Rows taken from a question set
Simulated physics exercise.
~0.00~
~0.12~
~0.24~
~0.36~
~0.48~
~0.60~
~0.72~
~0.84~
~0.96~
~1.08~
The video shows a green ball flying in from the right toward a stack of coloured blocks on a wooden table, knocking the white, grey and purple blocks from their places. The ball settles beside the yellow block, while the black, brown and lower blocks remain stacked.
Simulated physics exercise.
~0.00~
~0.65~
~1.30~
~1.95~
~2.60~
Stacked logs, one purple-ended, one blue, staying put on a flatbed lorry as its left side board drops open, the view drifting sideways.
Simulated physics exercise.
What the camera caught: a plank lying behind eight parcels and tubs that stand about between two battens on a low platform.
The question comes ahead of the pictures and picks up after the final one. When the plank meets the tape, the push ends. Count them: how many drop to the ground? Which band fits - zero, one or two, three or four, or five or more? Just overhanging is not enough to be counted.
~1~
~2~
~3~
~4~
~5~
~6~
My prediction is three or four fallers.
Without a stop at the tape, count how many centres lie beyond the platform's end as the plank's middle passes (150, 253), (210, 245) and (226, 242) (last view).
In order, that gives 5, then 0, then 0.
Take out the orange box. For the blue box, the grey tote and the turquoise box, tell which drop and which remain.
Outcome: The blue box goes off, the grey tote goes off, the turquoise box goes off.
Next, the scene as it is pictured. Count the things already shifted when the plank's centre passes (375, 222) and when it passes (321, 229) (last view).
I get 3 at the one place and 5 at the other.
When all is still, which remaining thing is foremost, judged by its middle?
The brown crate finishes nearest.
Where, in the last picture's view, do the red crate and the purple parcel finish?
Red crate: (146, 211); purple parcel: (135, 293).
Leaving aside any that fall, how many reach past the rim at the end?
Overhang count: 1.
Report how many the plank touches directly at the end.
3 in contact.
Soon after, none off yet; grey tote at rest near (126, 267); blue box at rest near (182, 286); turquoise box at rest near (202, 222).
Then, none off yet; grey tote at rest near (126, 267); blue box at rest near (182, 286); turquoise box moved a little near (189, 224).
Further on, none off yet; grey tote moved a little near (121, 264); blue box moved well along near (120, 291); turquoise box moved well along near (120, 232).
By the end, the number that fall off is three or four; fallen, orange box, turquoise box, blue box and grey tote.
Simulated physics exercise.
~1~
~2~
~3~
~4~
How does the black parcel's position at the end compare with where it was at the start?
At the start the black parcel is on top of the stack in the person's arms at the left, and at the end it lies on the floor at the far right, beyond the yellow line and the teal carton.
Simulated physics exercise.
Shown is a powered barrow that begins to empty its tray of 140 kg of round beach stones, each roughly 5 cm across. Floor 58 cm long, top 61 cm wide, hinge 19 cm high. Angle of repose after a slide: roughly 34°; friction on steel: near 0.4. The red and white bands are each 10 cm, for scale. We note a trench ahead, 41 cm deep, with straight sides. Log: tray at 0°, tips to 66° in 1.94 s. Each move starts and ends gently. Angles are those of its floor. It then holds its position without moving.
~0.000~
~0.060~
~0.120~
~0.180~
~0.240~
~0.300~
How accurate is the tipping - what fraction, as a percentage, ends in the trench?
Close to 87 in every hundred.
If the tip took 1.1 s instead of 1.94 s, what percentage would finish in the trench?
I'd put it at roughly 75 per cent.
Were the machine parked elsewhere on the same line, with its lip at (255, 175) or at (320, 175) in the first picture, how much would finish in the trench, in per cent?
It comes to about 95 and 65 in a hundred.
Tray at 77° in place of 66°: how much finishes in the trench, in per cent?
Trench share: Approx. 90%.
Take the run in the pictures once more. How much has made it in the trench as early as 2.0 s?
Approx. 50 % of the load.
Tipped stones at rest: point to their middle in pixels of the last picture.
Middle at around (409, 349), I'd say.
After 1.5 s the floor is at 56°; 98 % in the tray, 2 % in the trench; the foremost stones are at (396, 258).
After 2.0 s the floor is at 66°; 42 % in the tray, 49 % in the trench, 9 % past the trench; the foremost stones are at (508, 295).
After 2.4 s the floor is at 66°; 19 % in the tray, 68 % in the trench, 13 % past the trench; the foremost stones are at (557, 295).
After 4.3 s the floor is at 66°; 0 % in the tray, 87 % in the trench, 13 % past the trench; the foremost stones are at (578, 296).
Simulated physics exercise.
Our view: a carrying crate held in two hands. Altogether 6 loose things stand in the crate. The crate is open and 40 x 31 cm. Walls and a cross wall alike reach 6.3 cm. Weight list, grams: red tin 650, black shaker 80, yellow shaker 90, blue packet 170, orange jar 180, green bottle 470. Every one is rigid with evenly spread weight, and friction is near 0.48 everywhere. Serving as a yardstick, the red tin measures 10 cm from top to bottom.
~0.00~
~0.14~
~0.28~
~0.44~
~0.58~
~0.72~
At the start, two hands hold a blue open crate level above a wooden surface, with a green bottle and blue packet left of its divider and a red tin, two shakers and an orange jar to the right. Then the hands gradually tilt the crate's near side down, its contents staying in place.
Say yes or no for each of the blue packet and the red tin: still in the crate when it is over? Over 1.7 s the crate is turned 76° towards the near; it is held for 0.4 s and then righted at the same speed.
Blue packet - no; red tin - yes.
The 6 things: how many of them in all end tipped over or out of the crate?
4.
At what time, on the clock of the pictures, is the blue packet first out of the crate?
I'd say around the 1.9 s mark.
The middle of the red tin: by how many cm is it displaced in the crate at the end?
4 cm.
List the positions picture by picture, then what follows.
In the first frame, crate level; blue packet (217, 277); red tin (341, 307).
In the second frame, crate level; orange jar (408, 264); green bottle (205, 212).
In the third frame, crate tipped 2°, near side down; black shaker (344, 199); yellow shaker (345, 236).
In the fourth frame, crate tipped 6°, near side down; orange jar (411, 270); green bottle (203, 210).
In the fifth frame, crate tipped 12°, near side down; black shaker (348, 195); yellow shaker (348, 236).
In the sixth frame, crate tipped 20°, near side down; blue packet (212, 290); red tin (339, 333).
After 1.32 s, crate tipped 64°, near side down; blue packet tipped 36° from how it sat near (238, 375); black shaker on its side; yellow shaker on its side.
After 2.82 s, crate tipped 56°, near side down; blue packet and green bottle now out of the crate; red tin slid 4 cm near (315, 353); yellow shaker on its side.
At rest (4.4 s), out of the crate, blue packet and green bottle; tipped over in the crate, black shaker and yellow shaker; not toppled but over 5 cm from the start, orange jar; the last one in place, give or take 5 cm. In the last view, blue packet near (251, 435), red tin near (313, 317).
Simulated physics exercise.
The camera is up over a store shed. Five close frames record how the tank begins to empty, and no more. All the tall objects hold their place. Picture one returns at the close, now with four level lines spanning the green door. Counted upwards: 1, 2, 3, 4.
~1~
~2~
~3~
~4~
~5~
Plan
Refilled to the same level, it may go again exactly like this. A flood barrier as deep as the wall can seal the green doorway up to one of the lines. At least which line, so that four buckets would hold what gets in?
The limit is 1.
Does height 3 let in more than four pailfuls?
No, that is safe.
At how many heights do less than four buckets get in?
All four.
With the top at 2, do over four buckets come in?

TASK OBJECTIVE: Retype every entry word for word.

TASK RESPONSE:
Simulated physics exercise.
~0.00~
~0.12~
~0.24~
~0.36~
~0.48~
~0.60~
~0.72~
~0.84~
~0.96~
~1.08~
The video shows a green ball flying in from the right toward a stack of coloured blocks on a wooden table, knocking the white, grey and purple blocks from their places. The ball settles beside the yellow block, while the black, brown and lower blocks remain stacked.
Simulated physics exercise.
~0.00~
~0.65~
~1.30~
~1.95~
~2.60~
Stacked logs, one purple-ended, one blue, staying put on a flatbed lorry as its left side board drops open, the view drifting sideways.
Simulated physics exercise.
What the camera caught: a plank lying behind eight parcels and tubs that stand about between two battens on a low platform.
The question comes ahead of the pictures and picks up after the final one. When the plank meets the tape, the push ends. Count them: how many drop to the ground? Which band fits - zero, one or two, three or four, or five or more? Just overhanging is not enough to be counted.
~1~
~2~
~3~
~4~
~5~
~6~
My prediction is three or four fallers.
Without a stop at the tape, count how many centres lie beyond the platform's end as the plank's middle passes (150, 253), (210, 245) and (226, 242) (last view).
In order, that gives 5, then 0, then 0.
Take out the orange box. For the blue box, the grey tote and the turquoise box, tell which drop and which remain.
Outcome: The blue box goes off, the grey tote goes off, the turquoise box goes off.
Next, the scene as it is pictured. Count the things already shifted when the plank's centre passes (375, 222) and when it passes (321, 229) (last view).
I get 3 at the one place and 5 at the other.
When all is still, which remaining thing is foremost, judged by its middle?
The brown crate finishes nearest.
Where, in the last picture's view, do the red crate and the purple parcel finish?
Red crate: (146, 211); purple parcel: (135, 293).
Leaving aside any that fall, how many reach past the rim at the end?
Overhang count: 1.
Report how many the plank touches directly at the end.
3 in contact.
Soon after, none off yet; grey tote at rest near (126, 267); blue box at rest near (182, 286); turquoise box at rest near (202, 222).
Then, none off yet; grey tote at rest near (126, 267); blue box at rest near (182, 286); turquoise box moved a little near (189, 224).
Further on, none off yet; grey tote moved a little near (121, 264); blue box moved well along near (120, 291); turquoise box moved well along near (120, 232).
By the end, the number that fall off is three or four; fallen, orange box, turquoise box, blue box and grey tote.
Simulated physics exercise.
~1~
~2~
~3~
~4~
How does the black parcel's position at the end compare with where it was at the start?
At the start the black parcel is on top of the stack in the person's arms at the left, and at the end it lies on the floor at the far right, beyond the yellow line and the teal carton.
Simulated physics exercise.
Shown is a powered barrow that begins to empty its tray of 140 kg of round beach stones, each roughly 5 cm across. Floor 58 cm long, top 61 cm wide, hinge 19 cm high. Angle of repose after a slide: roughly 34°; friction on steel: near 0.4. The red and white bands are each 10 cm, for scale. We note a trench ahead, 41 cm deep, with straight sides. Log: tray at 0°, tips to 66° in 1.94 s. Each move starts and ends gently. Angles are those of its floor. It then holds its position without moving.
~0.000~
~0.060~
~0.120~
~0.180~
~0.240~
~0.300~
How accurate is the tipping - what fraction, as a percentage, ends in the trench?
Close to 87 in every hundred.
If the tip took 1.1 s instead of 1.94 s, what percentage would finish in the trench?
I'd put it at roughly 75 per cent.
Were the machine parked elsewhere on the same line, with its lip at (255, 175) or at (320, 175) in the first picture, how much would finish in the trench, in per cent?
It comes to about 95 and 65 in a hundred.
Tray at 77° in place of 66°: how much finishes in the trench, in per cent?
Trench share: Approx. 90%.
Take the run in the pictures once more. How much has made it in the trench as early as 2.0 s?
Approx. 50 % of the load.
Tipped stones at rest: point to their middle in pixels of the last picture.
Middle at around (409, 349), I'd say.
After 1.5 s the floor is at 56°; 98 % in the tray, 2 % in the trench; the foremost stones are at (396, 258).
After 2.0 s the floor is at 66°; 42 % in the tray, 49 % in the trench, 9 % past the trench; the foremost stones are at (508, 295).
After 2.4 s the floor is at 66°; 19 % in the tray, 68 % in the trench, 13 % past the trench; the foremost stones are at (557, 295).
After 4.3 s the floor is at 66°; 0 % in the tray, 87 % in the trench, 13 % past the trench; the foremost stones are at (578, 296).
Simulated physics exercise.
Our view: a carrying crate held in two hands. Altogether 6 loose things stand in the crate. The crate is open and 40 x 31 cm. Walls and a cross wall alike reach 6.3 cm. Weight list, grams: red tin 650, black shaker 80, yellow shaker 90, blue packet 170, orange jar 180, green bottle 470. Every one is rigid with evenly spread weight, and friction is near 0.48 everywhere. Serving as a yardstick, the red tin measures 10 cm from top to bottom.
~0.00~
~0.14~
~0.28~
~0.44~
~0.58~
~0.72~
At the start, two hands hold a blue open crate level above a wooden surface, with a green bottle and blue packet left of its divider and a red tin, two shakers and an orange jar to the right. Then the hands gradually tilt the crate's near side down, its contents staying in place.
Say yes or no for each of the blue packet and the red tin: still in the crate when it is over? Over 1.7 s the crate is turned 76° towards the near; it is held for 0.4 s and then righted at the same speed.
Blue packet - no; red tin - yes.
The 6 things: how many of them in all end tipped over or out of the crate?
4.
At what time, on the clock of the pictures, is the blue packet first out of the crate?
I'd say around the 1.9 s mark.
The middle of the red tin: by how many cm is it displaced in the crate at the end?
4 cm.
List the positions picture by picture, then what follows.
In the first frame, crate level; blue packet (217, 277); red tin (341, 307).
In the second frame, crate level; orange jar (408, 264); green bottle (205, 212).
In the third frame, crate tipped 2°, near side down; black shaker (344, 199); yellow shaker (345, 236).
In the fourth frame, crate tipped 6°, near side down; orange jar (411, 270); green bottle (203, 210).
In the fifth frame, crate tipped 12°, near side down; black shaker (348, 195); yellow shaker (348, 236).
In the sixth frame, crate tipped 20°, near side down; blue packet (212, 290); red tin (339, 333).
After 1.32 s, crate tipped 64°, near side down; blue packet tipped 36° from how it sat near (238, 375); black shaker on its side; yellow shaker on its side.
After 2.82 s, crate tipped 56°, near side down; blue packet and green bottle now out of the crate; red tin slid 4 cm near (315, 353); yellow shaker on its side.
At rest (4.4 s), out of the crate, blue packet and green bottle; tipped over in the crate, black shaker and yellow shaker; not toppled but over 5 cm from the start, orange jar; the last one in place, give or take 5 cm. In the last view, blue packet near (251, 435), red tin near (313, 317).
Simulated physics exercise.
The camera is up over a store shed. Five close frames record how the tank begins to empty, and no more. All the tall objects hold their place. Picture one returns at the close, now with four level lines spanning the green door. Counted upwards: 1, 2, 3, 4.
~1~
~2~
~3~
~4~
~5~
Plan
Refilled to the same level, it may go again exactly like this. A flood barrier as deep as the wall can seal the green doorway up to one of the lines. At least which line, so that four buckets would hold what gets in?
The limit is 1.
Does height 3 let in more than four pailfuls?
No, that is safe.
At how many heights do less than four buckets get in?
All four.
With the top at 2, do over four buckets come in?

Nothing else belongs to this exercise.